→ **WHAT YOU NEED TO DO**: Quote the listing below in full and exactly as written, but omit every picture.

##### DATA PROVIDED

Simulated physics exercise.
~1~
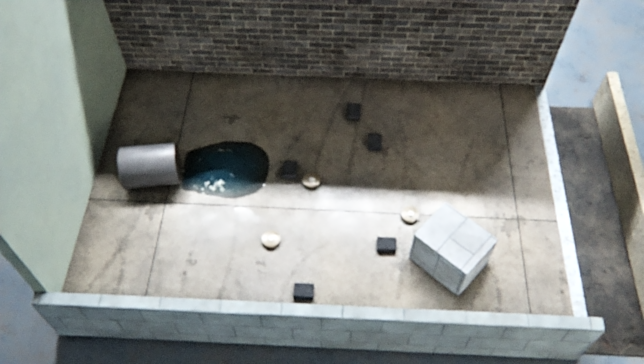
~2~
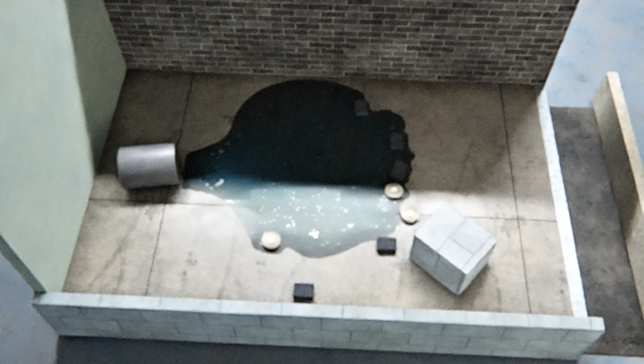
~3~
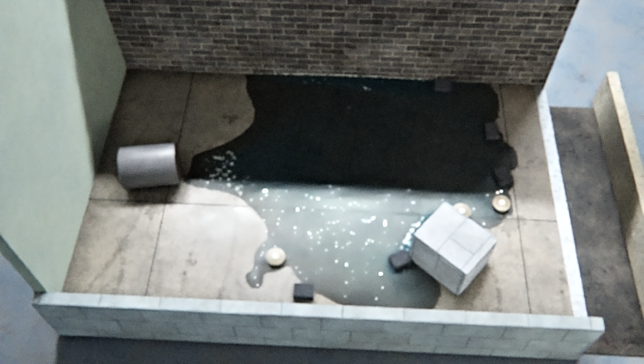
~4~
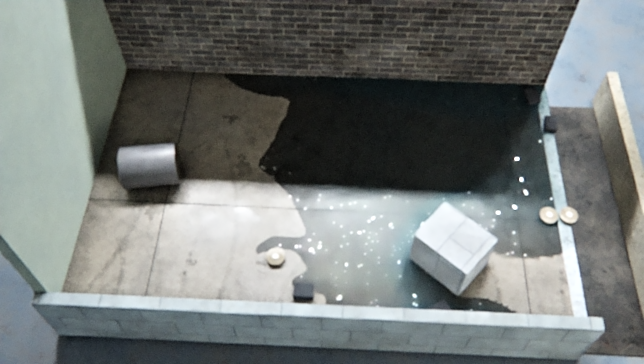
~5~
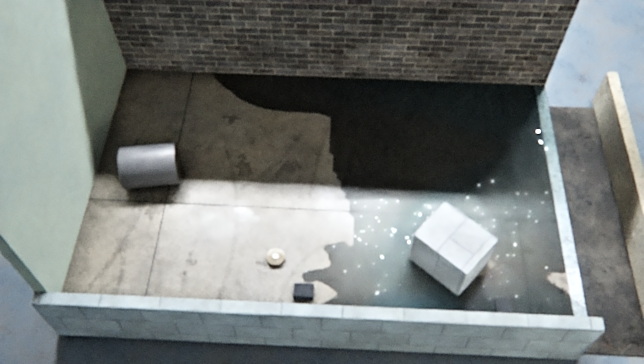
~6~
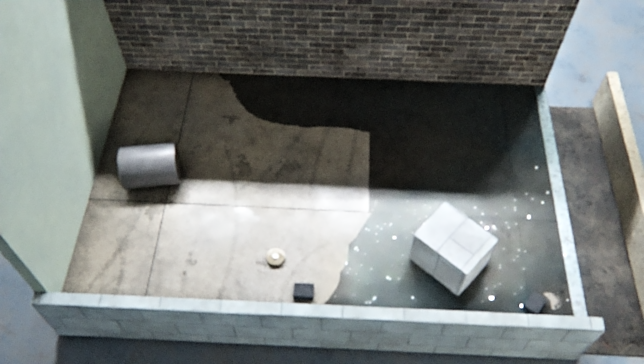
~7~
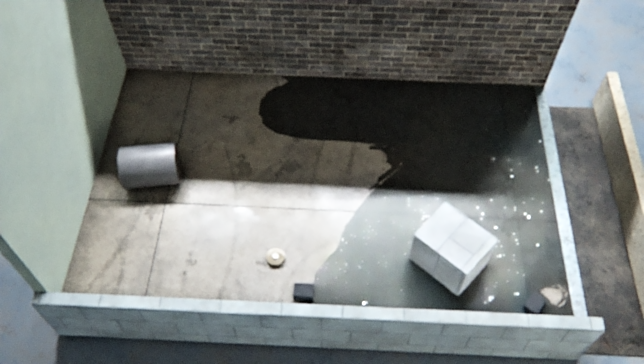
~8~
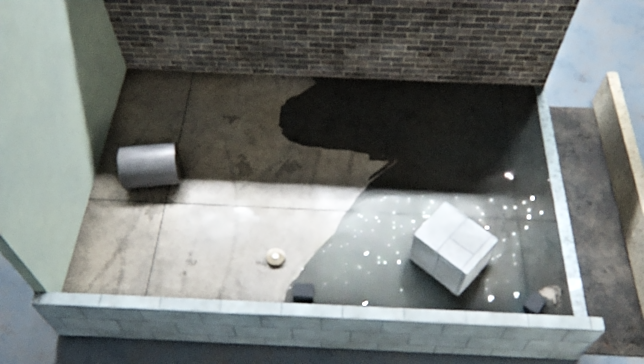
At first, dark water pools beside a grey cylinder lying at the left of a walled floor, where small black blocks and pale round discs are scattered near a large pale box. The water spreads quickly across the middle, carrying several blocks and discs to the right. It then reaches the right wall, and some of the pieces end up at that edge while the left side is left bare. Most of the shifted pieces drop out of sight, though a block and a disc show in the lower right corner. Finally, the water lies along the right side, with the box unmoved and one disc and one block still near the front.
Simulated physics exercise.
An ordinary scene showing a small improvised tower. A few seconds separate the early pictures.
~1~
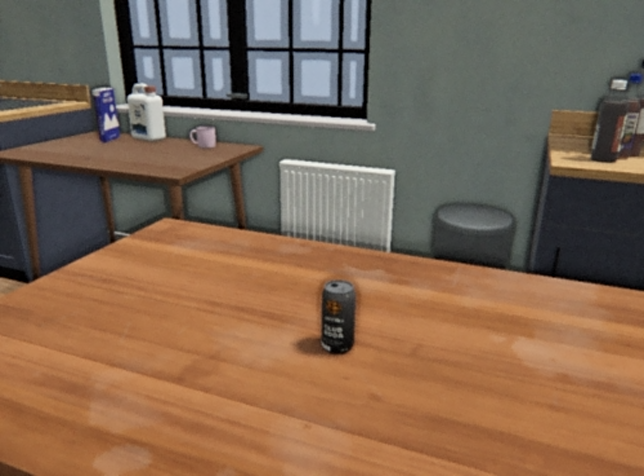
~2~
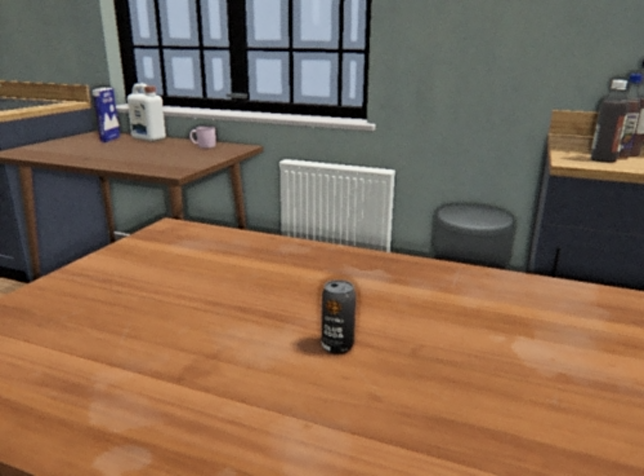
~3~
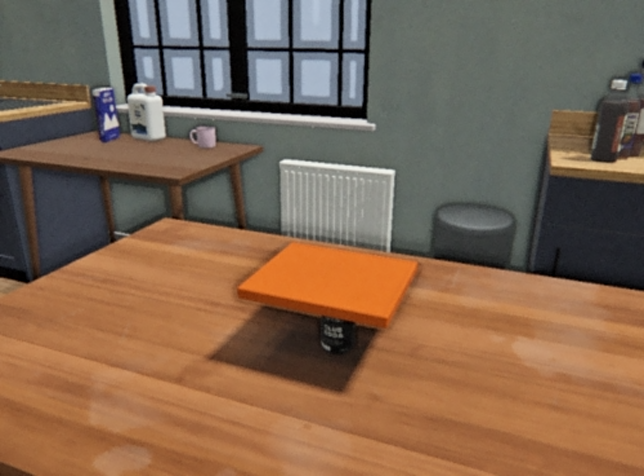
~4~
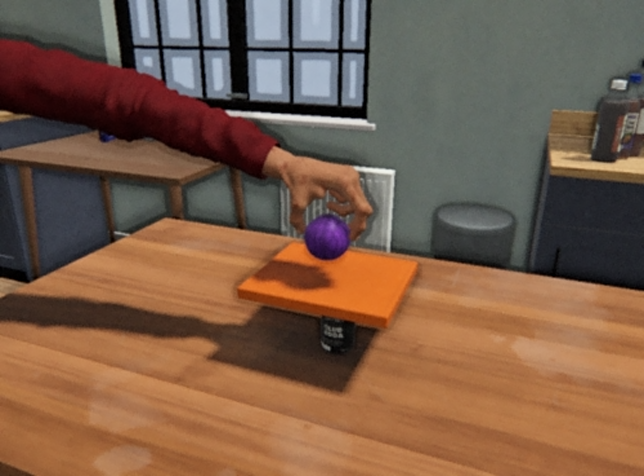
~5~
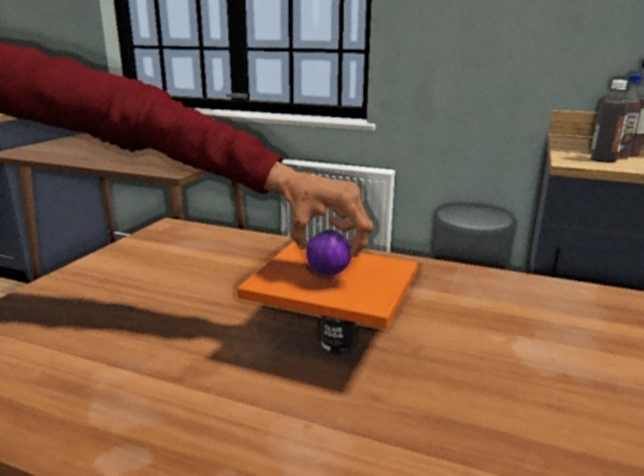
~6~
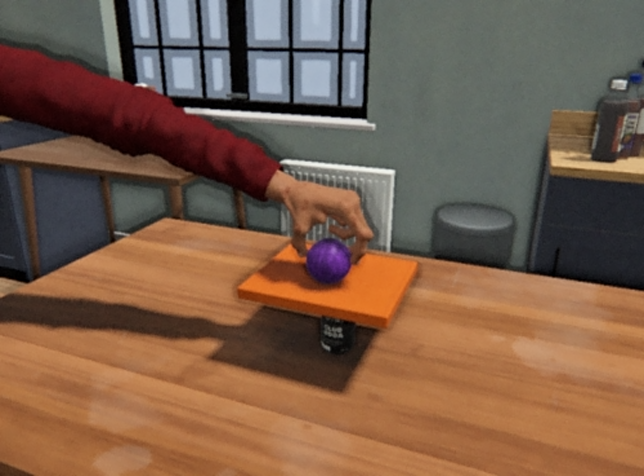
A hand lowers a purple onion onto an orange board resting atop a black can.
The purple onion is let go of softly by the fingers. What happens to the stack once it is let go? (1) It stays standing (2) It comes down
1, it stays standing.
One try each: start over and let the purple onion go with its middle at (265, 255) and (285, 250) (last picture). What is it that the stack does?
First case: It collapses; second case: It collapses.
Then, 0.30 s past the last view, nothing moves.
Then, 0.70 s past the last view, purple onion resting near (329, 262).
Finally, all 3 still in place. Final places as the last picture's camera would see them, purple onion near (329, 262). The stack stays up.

##########

→ **WRITTEN ANSWER**:
Simulated physics exercise.
~1~
~2~
~3~
~4~
~5~
~6~
~7~
~8~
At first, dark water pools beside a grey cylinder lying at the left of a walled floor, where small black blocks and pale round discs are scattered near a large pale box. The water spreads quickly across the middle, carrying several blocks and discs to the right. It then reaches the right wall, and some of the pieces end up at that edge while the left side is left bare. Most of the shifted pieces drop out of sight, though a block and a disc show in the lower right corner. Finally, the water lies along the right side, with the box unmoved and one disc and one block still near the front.
Simulated physics exercise.
An ordinary scene showing a small improvised tower. A few seconds separate the early pictures.
~1~
~2~
~3~
~4~
~5~
~6~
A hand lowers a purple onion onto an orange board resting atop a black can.
The purple onion is let go of softly by the fingers. What happens to the stack once it is let go? (1) It stays standing (2) It comes down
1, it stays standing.
One try each: start over and let the purple onion go with its middle at (265, 255) and (285, 250) (last picture). What is it that the stack does?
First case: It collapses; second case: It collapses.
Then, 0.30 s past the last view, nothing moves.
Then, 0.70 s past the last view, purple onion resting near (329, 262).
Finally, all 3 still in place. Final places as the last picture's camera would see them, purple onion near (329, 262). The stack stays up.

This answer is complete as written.